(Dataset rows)

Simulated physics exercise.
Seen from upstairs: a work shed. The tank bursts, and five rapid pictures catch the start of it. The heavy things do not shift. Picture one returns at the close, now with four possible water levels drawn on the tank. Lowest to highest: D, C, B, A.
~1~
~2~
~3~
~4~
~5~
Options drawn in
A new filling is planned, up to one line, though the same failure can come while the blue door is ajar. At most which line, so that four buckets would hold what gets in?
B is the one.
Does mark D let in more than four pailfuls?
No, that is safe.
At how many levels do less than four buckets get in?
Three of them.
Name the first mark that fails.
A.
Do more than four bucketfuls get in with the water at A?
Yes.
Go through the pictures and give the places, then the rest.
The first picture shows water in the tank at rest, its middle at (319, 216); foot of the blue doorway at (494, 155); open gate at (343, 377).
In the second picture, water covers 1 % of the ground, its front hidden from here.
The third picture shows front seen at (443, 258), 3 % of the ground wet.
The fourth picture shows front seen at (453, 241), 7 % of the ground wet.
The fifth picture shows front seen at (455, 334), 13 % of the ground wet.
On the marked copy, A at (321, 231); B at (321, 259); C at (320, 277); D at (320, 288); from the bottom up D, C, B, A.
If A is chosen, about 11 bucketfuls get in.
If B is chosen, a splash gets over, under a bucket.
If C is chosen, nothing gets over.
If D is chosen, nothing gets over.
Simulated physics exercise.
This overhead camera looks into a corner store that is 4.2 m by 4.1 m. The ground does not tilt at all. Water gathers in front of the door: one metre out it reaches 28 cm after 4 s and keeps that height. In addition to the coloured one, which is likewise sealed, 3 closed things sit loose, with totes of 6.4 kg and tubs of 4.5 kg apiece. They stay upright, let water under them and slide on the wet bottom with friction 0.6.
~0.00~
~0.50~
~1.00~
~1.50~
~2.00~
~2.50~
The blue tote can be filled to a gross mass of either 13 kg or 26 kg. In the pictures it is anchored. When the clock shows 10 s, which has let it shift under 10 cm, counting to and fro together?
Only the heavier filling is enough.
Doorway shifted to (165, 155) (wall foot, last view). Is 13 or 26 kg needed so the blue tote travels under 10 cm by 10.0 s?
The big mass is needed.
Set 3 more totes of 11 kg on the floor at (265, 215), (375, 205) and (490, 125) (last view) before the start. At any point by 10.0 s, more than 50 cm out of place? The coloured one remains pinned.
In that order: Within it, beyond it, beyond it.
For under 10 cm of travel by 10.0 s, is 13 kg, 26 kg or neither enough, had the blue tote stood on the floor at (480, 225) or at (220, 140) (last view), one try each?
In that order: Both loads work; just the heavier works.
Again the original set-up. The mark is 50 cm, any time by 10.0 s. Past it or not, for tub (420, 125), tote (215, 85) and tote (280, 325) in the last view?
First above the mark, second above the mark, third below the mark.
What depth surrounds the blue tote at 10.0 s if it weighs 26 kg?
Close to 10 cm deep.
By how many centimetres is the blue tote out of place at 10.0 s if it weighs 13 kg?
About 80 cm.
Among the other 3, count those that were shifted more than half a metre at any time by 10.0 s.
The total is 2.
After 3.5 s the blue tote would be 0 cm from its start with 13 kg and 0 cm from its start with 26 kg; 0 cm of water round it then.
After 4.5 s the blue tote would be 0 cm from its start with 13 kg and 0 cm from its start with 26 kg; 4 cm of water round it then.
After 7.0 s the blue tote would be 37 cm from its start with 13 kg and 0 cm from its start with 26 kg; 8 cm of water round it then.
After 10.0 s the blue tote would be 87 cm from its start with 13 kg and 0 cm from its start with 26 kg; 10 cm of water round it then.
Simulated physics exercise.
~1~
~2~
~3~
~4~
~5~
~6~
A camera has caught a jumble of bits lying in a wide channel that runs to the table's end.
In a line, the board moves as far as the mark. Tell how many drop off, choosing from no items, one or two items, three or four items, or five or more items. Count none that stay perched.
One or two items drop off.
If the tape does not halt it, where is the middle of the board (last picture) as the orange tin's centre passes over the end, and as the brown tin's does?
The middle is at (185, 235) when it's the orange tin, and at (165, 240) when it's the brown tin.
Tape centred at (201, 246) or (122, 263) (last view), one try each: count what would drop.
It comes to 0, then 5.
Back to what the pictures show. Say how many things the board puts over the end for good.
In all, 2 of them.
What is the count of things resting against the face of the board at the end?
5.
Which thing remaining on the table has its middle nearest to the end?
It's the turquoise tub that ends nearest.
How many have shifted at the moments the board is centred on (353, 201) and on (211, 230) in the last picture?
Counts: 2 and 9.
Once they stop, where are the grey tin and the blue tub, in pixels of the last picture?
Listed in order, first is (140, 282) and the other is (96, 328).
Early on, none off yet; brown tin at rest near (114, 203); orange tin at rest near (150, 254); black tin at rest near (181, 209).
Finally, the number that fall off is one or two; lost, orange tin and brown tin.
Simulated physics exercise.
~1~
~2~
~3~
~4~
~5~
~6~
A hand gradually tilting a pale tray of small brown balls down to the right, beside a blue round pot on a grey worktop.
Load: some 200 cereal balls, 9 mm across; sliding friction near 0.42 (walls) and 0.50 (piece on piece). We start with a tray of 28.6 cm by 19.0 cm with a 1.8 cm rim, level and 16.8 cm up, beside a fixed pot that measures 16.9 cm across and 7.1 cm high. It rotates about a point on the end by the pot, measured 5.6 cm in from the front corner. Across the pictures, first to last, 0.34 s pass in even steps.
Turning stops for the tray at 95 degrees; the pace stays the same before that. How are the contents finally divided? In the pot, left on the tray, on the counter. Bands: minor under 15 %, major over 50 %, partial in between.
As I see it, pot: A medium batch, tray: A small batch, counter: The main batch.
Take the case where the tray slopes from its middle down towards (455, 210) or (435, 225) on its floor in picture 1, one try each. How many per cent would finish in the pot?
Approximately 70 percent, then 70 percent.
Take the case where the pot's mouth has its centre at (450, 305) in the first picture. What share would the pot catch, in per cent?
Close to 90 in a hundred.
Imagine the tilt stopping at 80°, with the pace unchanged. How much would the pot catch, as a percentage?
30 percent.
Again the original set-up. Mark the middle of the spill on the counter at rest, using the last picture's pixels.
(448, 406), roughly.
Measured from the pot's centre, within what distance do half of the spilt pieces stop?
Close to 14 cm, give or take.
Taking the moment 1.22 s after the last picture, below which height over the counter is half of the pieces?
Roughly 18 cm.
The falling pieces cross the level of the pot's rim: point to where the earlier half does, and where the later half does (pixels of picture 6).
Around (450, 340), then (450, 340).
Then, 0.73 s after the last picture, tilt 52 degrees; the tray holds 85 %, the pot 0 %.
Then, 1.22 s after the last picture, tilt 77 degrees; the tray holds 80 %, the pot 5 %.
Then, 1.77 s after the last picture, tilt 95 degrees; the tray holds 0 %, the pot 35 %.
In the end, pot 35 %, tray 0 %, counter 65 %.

» **SHORT PROBLEM**
From the entries above, extract each line containing "camera".

» **WRITTEN REPLY**
This overhead camera looks into a corner store that is 4.2 m by 4.1 m. The ground does not tilt at all. Water gathers in front of the door: one metre out it reaches 28 cm after 4 s and keeps that height. In addition to the coloured one, which is likewise sealed, 3 closed things sit loose, with totes of 6.4 kg and tubs of 4.5 kg apiece. They stay upright, let water under them and slide on the wet bottom with friction 0.6.
A camera has caught a jumble of bits lying in a wide channel that runs to the table's end.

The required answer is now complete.